### Task description
Return all of the data exactly as written, without the pictures.

### Provided records
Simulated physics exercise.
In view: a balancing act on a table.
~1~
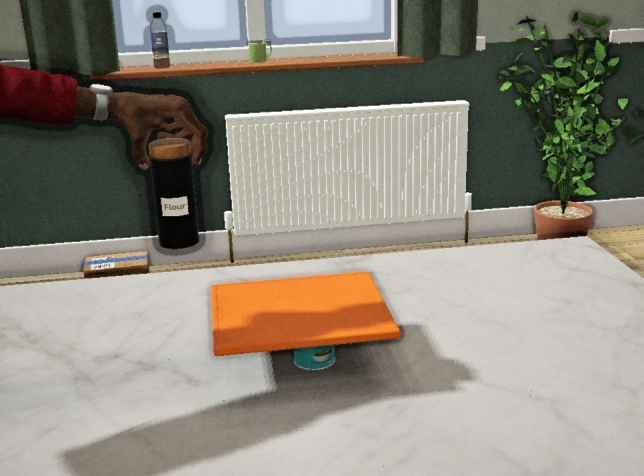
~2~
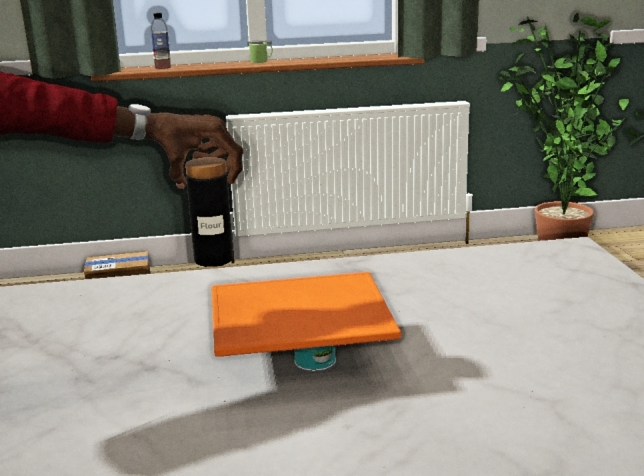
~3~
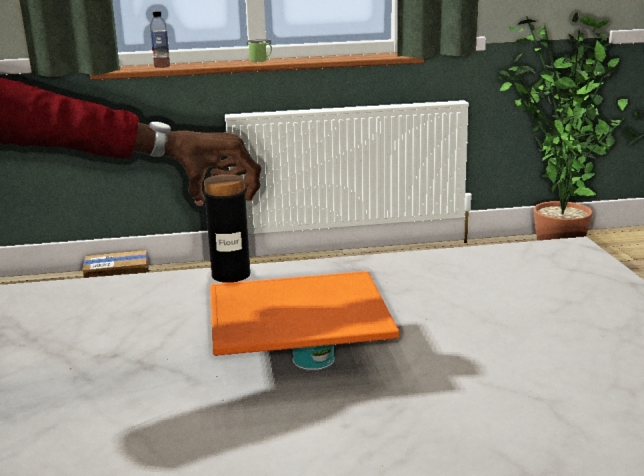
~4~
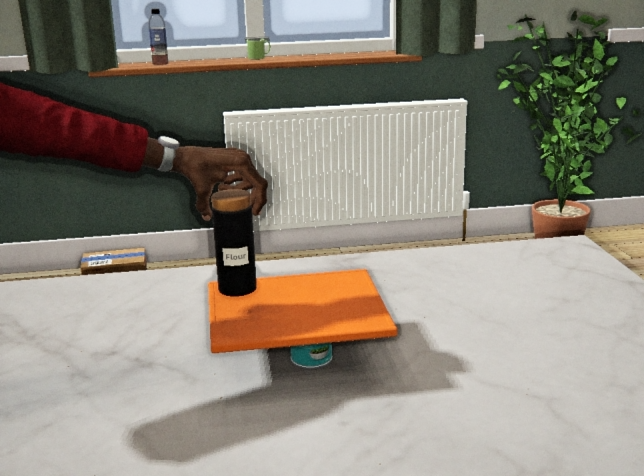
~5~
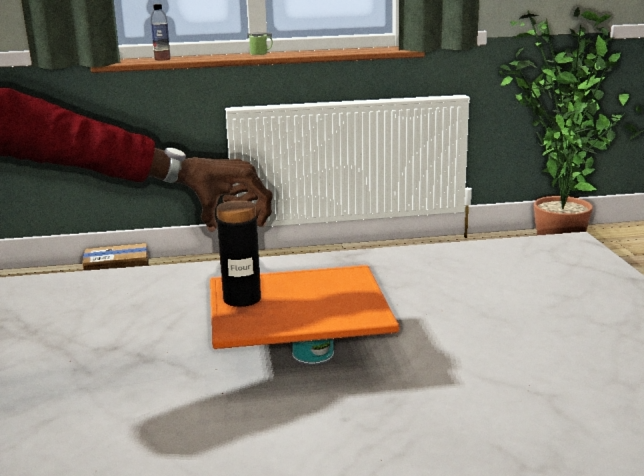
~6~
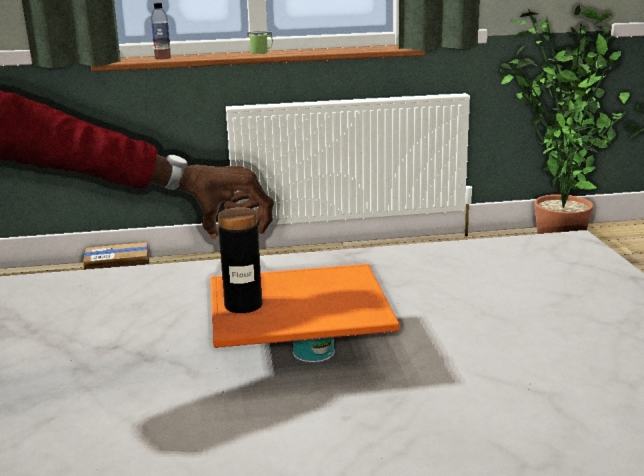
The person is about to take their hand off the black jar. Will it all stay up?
Outcome: The stack loses its balance.
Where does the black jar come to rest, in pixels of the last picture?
Around (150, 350).
Then, 0.30 s later than the last frame, black jar now fallen; orange lid tilted by 31°.
Then, 0.40 s later than the last frame, orange lid tilted by 46°.
Then, 0.60 s later than the last frame, orange lid tilted by 33°.
When it is over, fallen, black jar; moved from the start, orange lid; turquoise tin as before. End places, in pixels of the last picture, black jar near (150, 350). The stack comes apart.
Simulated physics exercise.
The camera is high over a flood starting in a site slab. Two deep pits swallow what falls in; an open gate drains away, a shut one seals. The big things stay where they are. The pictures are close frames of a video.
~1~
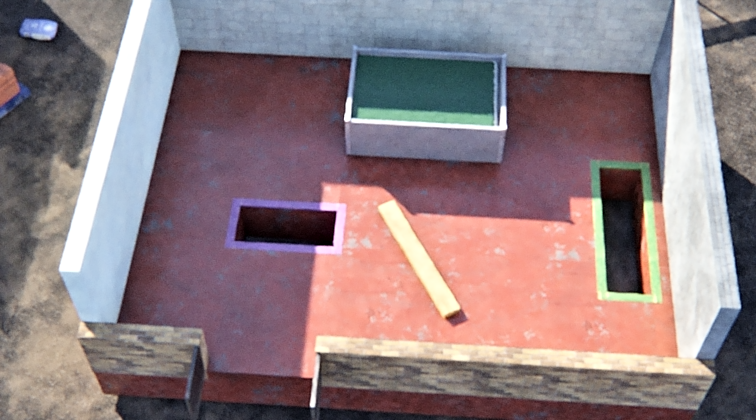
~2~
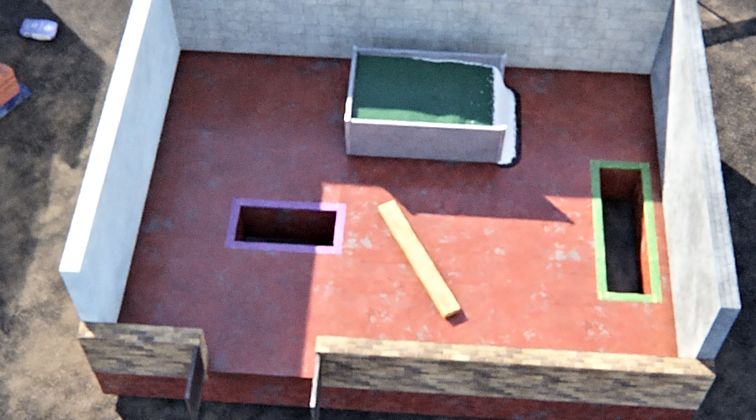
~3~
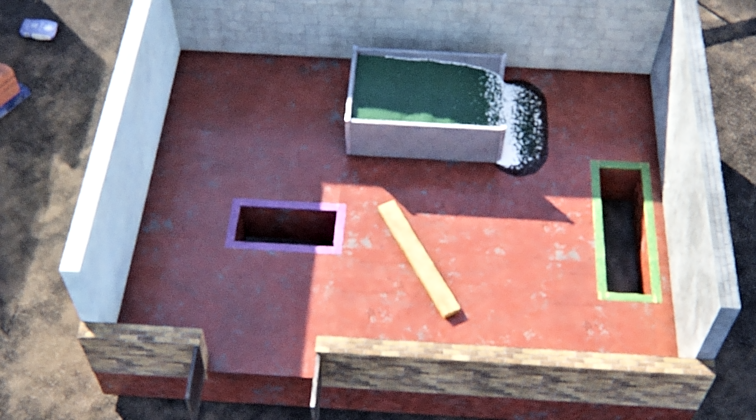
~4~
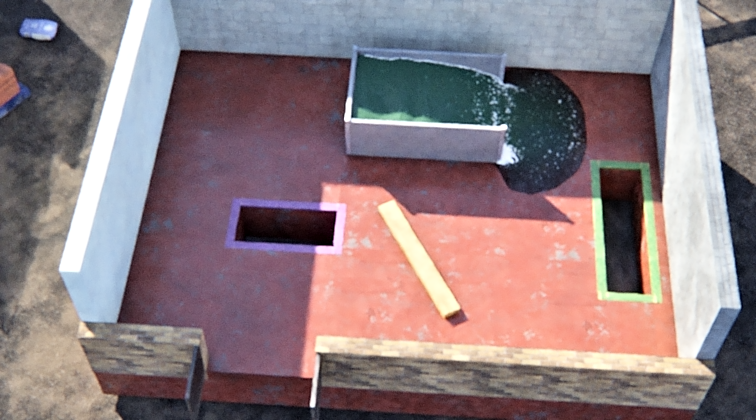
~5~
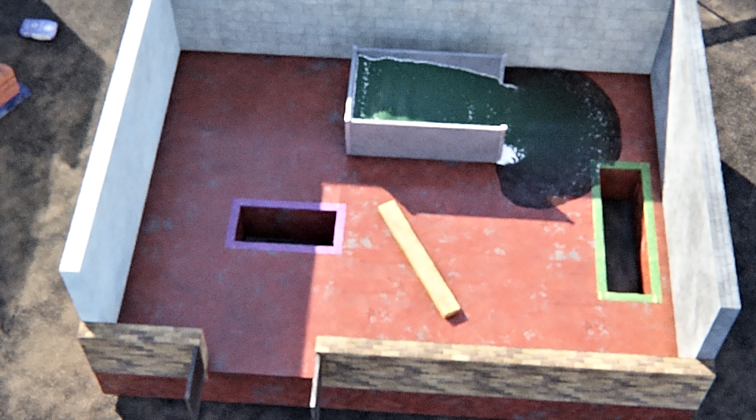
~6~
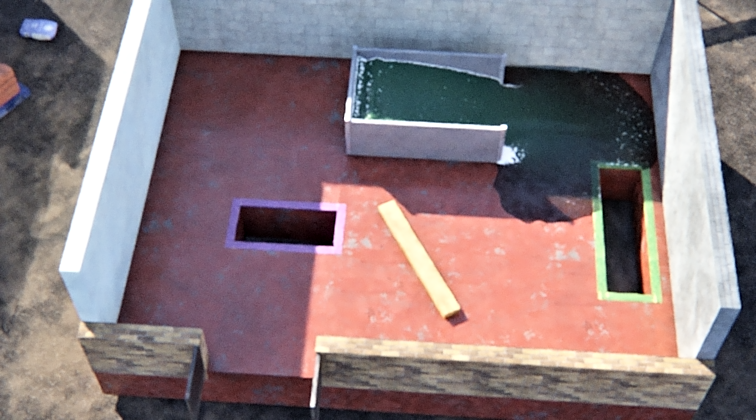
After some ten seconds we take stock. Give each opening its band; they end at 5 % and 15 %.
In the end: The gate takes under 5 %; the purple pit takes under 5 %; the green pit takes over 15 %.
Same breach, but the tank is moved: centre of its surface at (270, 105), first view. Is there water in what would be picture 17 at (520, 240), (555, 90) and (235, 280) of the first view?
One after the other: Awash, awash, not flooded.
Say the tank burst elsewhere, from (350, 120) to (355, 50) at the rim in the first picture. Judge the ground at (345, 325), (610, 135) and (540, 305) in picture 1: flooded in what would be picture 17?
In that order: Free of water, dry, not flooded.
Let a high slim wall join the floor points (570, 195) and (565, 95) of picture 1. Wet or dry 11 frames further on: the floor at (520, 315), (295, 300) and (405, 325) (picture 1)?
In turn: Covered, clear, dry.
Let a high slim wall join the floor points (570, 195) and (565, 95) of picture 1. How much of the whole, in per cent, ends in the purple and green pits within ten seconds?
Roughly, in per cent: Purple 4, green 35.
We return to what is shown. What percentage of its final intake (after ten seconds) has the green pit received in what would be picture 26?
Some 55 per cent.
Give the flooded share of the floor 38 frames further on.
I make it 40 per cent.
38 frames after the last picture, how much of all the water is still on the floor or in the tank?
Roughly 48 per cent.
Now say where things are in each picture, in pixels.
The first frame shows still water in the open tank at (427, 91).
In the second frame, the front is at (502, 165), out from the gap at (498, 115).
In the third frame, water pours out at (498, 116) and has run to (521, 172).
In the fourth frame, the front is at (569, 172), out from the gap at (498, 118).
In the fifth frame, the front is at (615, 150), out from the gap at (498, 118).
In the sixth frame, the front is at (653, 149), out from the gap at (498, 118).
A moment on, water covers 15 % of the floor; the gate 0 %, the purple pit 0 %, the green pit 5 %.
Next, water covers 20 % of the floor; the gate 0 %, the purple pit 0 %, the green pit 15 %.
Then, water covers 20 % of the floor; the gate 0 %, the purple pit 0 %, the green pit 35 %.
Later, water covers 40 % of the floor; the gate 0 %, the purple pit 0 %, the green pit 52 %.
In the end, water covers 55 % of the floor; the gate 0 %, the purple pit 0 %, the green pit 63 %.
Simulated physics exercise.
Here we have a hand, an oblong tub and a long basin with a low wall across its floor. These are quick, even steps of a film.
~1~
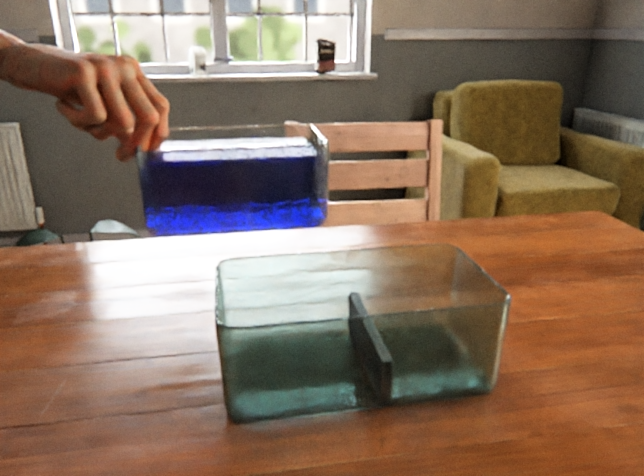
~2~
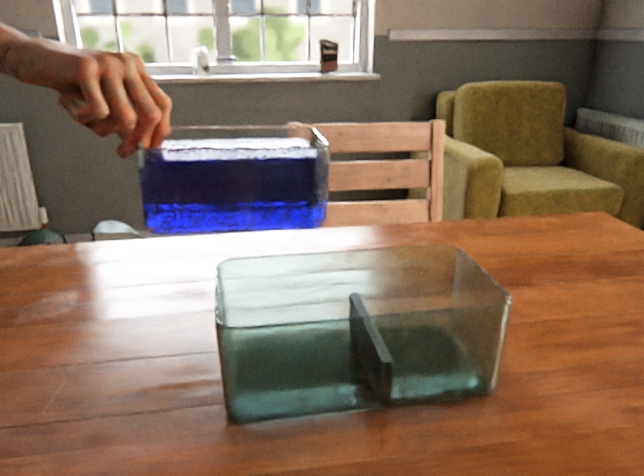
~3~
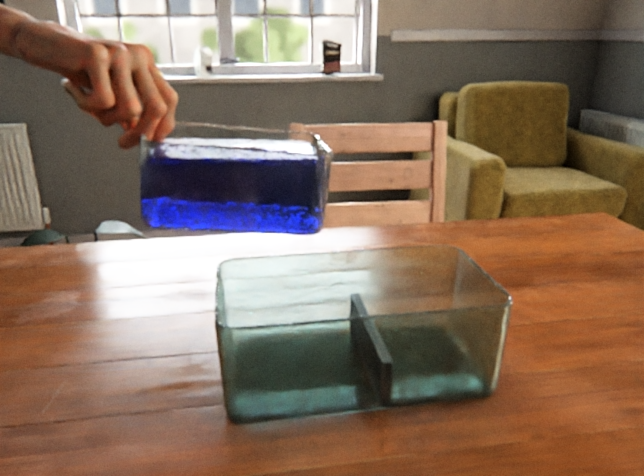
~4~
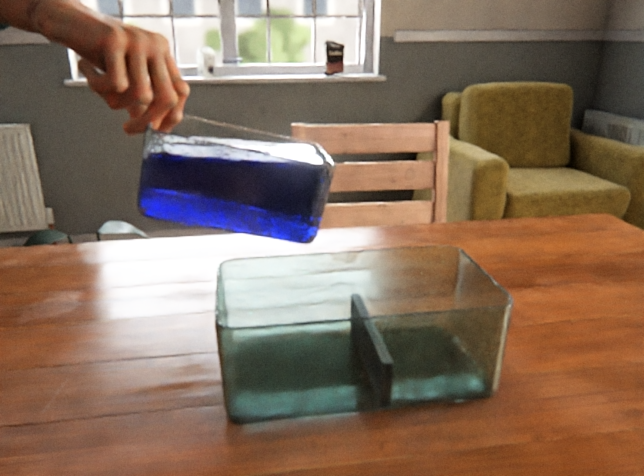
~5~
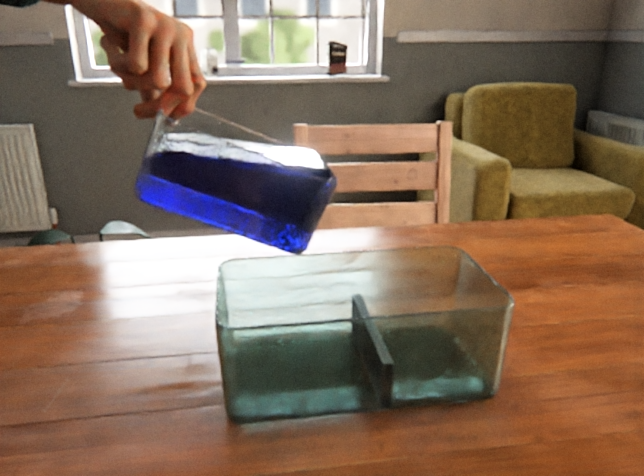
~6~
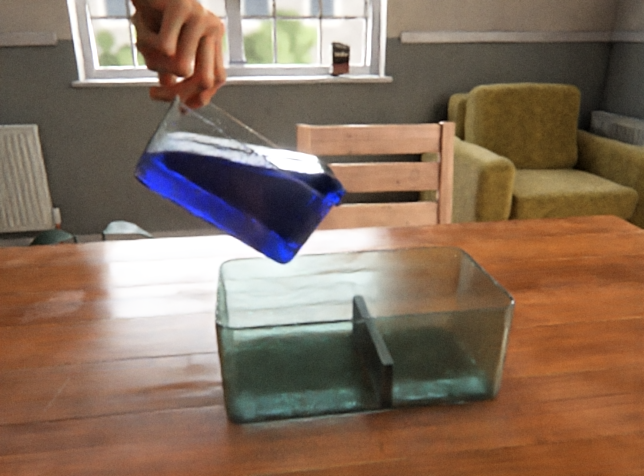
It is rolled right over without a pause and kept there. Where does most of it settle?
It is the left-hand one.
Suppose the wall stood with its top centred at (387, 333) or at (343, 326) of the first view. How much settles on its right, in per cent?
About 30 and 50 per cent.
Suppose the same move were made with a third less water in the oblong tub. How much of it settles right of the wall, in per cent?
Roughly 10 in a hundred.
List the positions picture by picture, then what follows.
In the first frame, it leans 0°; its right rim is at (319, 136); the water meets the walls at (148, 153) and (317, 147); the long basin's rim runs from (217, 292) to (481, 271); the wall's top is at (368, 324).
In the second frame, it leans 2°; its right rim is at (321, 139); the water meets the walls at (148, 152) and (317, 148).
In the third frame, it leans 6°; its right rim is at (323, 146); the water meets the walls at (150, 149) and (320, 151).
In the fourth frame, it leans 14°; its right rim is at (326, 158); the water meets the walls at (153, 146) and (323, 155).
In the fifth frame, it leans 24°; its right rim is at (328, 173); the water meets the walls at (152, 147) and (329, 164); 1 per cent is over the edge.
In the sixth frame, it leans 36°; its right rim is at (326, 191); the water meets the walls at (154, 142) and (311, 170); 6 per cent is over the edge.
A moment on, the tilt is 99° and 19 per cent is still to pour, 24 is left of the wall and 25 right of it.
Next, the tilt is 103° and 4 per cent is still to pour, 56 is left of the wall and 27 right of it.
Then the tilt is 103° and 1 per cent is still to pour, 56 is left of the wall and 29 right of it.
Later the tilt is 103° and 0 per cent is still to pour, 62 is left of the wall and 30 right of it.
Finally, 63 per cent lies left of the wall, 30 right of it and 7 outside.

### Exercise output
Simulated physics exercise.
In view: a balancing act on a table.
~1~
~2~
~3~
~4~
~5~
~6~
The person is about to take their hand off the black jar. Will it all stay up?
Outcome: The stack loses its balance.
Where does the black jar come to rest, in pixels of the last picture?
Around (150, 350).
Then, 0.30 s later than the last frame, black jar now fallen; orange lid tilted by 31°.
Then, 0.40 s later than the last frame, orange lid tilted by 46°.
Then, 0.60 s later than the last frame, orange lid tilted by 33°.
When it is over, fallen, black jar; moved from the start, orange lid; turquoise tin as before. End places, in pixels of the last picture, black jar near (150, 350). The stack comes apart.
Simulated physics exercise.
The camera is high over a flood starting in a site slab. Two deep pits swallow what falls in; an open gate drains away, a shut one seals. The big things stay where they are. The pictures are close frames of a video.
~1~
~2~
~3~
~4~
~5~
~6~
After some ten seconds we take stock. Give each opening its band; they end at 5 % and 15 %.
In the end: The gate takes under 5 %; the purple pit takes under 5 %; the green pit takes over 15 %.
Same breach, but the tank is moved: centre of its surface at (270, 105), first view. Is there water in what would be picture 17 at (520, 240), (555, 90) and (235, 280) of the first view?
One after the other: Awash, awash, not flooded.
Say the tank burst elsewhere, from (350, 120) to (355, 50) at the rim in the first picture. Judge the ground at (345, 325), (610, 135) and (540, 305) in picture 1: flooded in what would be picture 17?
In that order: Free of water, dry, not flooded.
Let a high slim wall join the floor points (570, 195) and (565, 95) of picture 1. Wet or dry 11 frames further on: the floor at (520, 315), (295, 300) and (405, 325) (picture 1)?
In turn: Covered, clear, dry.
Let a high slim wall join the floor points (570, 195) and (565, 95) of picture 1. How much of the whole, in per cent, ends in the purple and green pits within ten seconds?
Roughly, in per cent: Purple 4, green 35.
We return to what is shown. What percentage of its final intake (after ten seconds) has the green pit received in what would be picture 26?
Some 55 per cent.
Give the flooded share of the floor 38 frames further on.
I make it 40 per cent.
38 frames after the last picture, how much of all the water is still on the floor or in the tank?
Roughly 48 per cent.
Now say where things are in each picture, in pixels.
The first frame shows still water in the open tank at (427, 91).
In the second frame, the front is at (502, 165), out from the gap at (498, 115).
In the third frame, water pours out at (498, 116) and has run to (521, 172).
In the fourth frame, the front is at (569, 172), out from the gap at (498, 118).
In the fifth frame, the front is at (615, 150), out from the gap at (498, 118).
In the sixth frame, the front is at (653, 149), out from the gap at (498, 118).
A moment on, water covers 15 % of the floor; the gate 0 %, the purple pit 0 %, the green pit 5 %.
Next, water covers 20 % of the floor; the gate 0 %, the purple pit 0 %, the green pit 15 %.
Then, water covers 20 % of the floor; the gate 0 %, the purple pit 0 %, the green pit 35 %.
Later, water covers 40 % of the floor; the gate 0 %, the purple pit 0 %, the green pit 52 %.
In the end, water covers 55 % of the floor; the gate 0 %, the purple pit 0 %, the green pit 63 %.
Simulated physics exercise.
Here we have a hand, an oblong tub and a long basin with a low wall across its floor. These are quick, even steps of a film.
~1~
~2~
~3~
~4~
~5~
~6~
It is rolled right over without a pause and kept there. Where does most of it settle?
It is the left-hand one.
Suppose the wall stood with its top centred at (387, 333) or at (343, 326) of the first view. How much settles on its right, in per cent?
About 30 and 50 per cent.
Suppose the same move were made with a third less water in the oblong tub. How much of it settles right of the wall, in per cent?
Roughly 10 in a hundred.
List the positions picture by picture, then what follows.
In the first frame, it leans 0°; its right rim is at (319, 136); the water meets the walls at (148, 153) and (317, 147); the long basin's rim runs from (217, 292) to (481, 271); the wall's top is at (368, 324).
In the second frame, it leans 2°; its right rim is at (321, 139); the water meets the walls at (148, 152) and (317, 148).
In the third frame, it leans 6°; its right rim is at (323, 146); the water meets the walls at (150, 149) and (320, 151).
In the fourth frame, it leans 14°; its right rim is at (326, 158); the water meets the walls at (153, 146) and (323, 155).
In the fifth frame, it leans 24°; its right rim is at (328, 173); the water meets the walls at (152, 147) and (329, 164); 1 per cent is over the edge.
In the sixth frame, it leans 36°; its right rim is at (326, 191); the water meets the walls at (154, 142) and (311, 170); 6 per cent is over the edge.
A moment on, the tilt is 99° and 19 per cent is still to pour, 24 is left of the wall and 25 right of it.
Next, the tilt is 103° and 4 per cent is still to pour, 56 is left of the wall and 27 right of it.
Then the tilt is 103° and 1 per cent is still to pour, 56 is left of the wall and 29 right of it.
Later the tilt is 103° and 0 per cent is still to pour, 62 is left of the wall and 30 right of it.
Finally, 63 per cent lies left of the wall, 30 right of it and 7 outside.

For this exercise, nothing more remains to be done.